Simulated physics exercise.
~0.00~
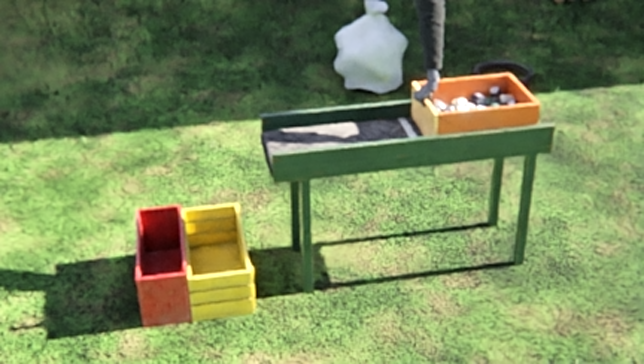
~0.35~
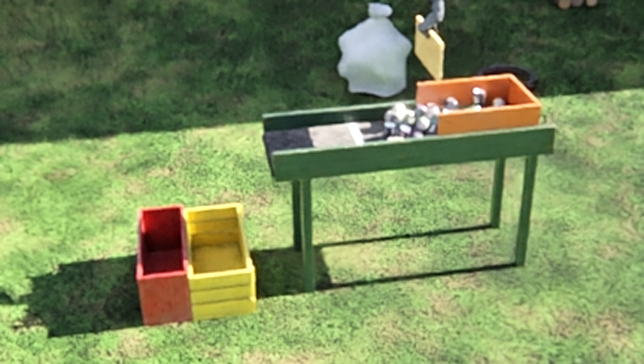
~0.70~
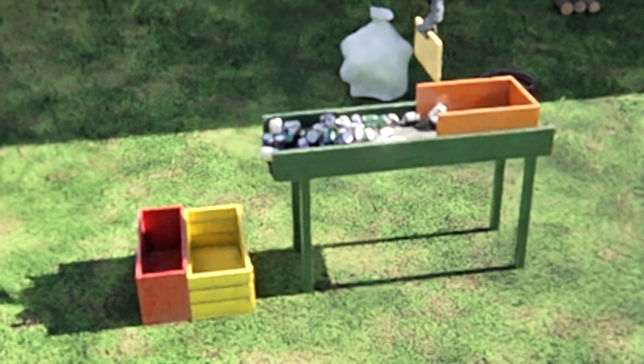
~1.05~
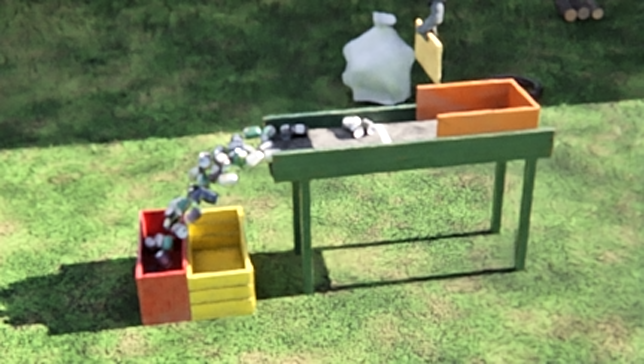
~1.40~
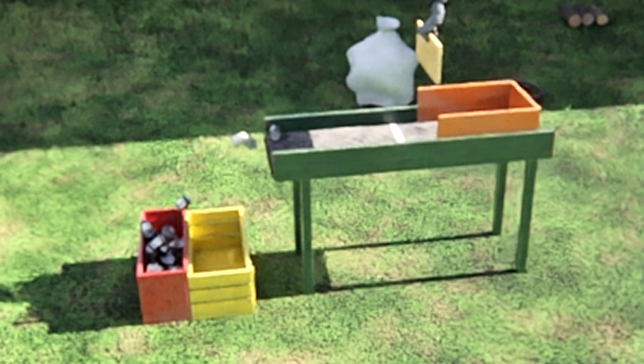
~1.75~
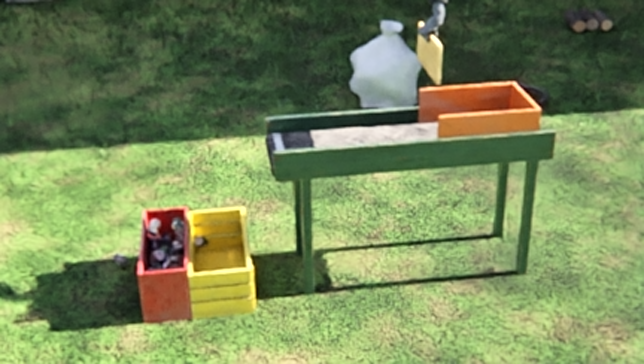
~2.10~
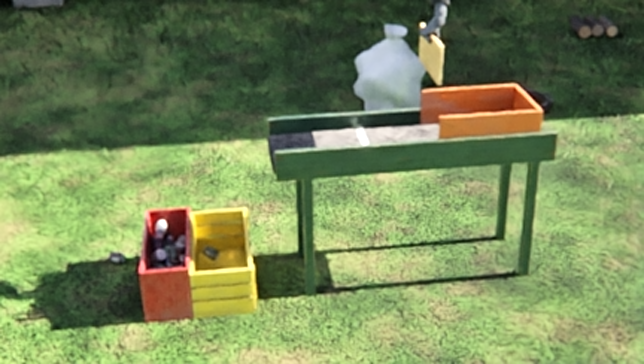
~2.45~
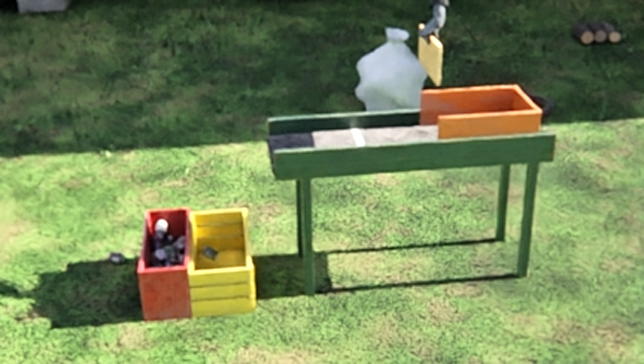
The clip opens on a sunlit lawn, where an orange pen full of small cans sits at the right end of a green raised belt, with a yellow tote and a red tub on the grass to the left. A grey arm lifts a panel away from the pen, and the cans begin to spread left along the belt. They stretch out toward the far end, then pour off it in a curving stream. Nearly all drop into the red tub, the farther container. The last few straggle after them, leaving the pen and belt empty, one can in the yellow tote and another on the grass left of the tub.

────────────────────

* _Exercise prompt_
Do not include the images; transcribe the rest of the listing exactly.

* _Solution to this task_
Simulated physics exercise.
~0.00~
~0.35~
~0.70~
~1.05~
~1.40~
~1.75~
~2.10~
~2.45~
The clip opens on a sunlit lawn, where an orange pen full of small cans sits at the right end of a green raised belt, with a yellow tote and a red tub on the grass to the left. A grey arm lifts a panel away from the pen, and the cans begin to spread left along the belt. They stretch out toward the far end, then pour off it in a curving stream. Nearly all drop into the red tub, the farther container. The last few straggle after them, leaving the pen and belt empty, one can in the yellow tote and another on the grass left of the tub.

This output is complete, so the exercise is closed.